[Start DATA SECTION]

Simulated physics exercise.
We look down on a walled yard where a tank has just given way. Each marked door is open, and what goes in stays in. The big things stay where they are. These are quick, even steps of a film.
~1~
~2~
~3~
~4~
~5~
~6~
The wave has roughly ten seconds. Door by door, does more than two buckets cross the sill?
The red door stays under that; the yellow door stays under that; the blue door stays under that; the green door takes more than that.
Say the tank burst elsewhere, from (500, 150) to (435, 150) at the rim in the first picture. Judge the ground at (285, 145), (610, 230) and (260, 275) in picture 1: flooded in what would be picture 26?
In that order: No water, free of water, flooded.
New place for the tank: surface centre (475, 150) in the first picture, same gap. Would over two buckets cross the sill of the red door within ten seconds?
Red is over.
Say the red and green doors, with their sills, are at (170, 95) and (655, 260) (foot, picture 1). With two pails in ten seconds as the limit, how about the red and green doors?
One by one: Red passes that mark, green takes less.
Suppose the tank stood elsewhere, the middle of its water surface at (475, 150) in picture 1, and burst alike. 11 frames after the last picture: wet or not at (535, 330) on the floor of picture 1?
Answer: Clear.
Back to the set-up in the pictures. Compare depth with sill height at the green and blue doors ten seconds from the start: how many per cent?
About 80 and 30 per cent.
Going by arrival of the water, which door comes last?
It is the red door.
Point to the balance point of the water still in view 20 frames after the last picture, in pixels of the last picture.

[End DATA SECTION]

# [WRITTEN EXERCISE]
Reproduce every line above without error.

# [EXPECTED ANSWER]
Simulated physics exercise.
We look down on a walled yard where a tank has just given way. Each marked door is open, and what goes in stays in. The big things stay where they are. These are quick, even steps of a film.
~1~
~2~
~3~
~4~
~5~
~6~
The wave has roughly ten seconds. Door by door, does more than two buckets cross the sill?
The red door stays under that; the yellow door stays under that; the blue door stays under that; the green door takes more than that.
Say the tank burst elsewhere, from (500, 150) to (435, 150) at the rim in the first picture. Judge the ground at (285, 145), (610, 230) and (260, 275) in picture 1: flooded in what would be picture 26?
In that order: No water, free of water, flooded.
New place for the tank: surface centre (475, 150) in the first picture, same gap. Would over two buckets cross the sill of the red door within ten seconds?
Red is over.
Say the red and green doors, with their sills, are at (170, 95) and (655, 260) (foot, picture 1). With two pails in ten seconds as the limit, how about the red and green doors?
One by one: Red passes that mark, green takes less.
Suppose the tank stood elsewhere, the middle of its water surface at (475, 150) in picture 1, and burst alike. 11 frames after the last picture: wet or not at (535, 330) on the floor of picture 1?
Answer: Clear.
Back to the set-up in the pictures. Compare depth with sill height at the green and blue doors ten seconds from the start: how many per cent?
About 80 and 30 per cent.
Going by arrival of the water, which door comes last?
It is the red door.
Point to the balance point of the water still in view 20 frames after the last picture, in pixels of the last picture.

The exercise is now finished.